** Begin Given information **

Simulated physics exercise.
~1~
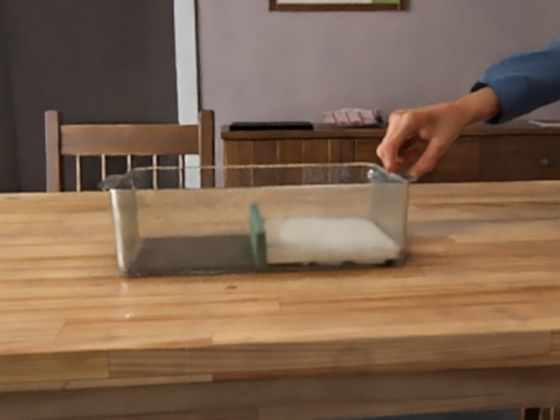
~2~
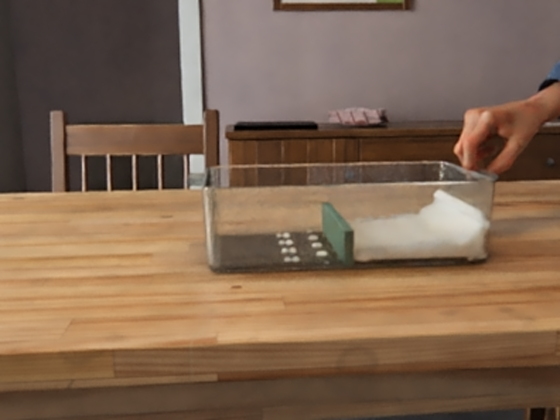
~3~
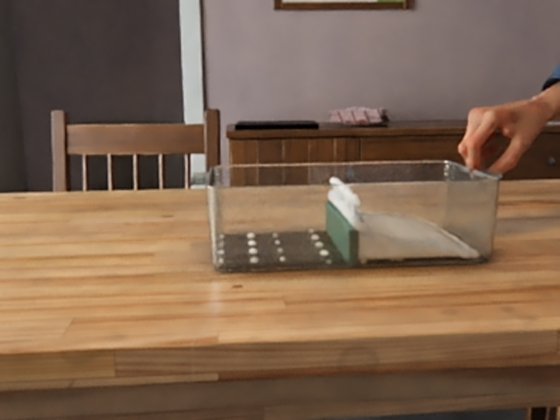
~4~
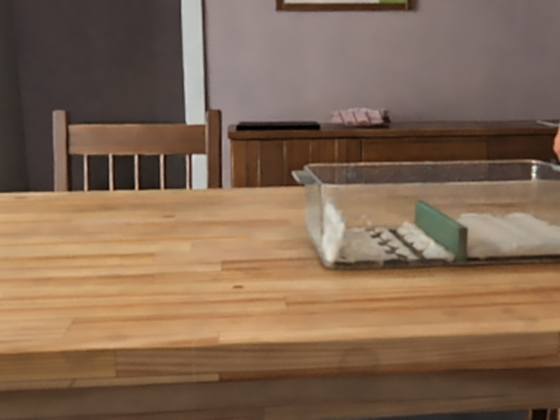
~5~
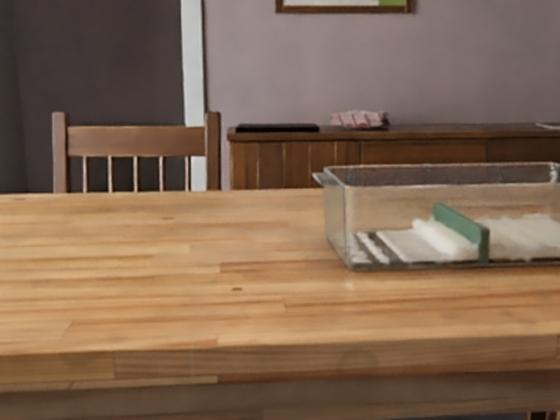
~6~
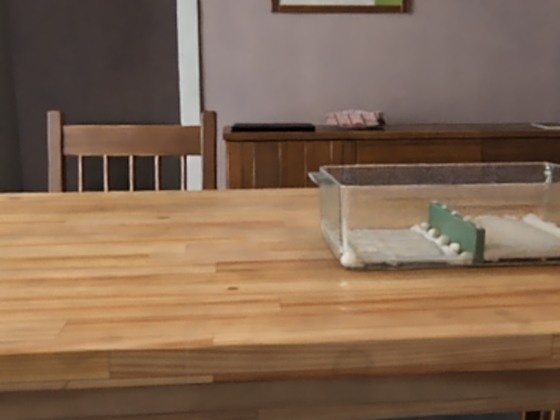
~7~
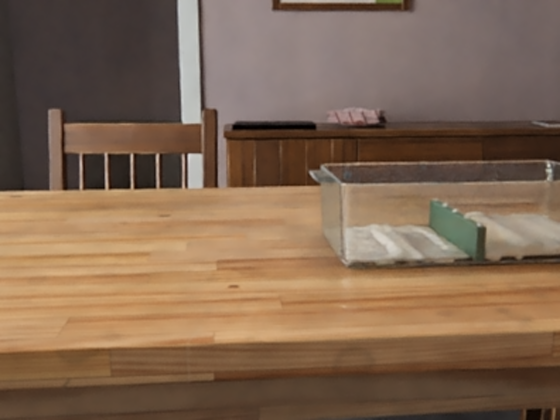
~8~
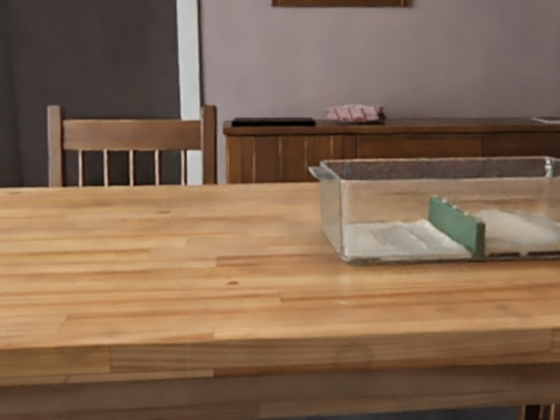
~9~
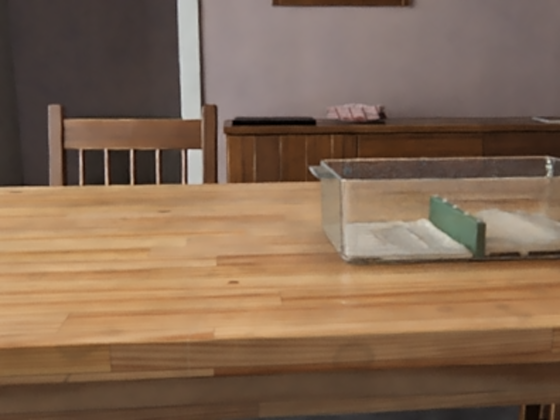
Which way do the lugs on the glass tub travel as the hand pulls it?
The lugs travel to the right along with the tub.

** End Given information **

_Given task_: Reproduce the data above in full, exactly as it is, with the pictures left out.

_Expected output_:
Simulated physics exercise.
~1~
~2~
~3~
~4~
~5~
~6~
~7~
~8~
~9~
Which way do the lugs on the glass tub travel as the hand pulls it?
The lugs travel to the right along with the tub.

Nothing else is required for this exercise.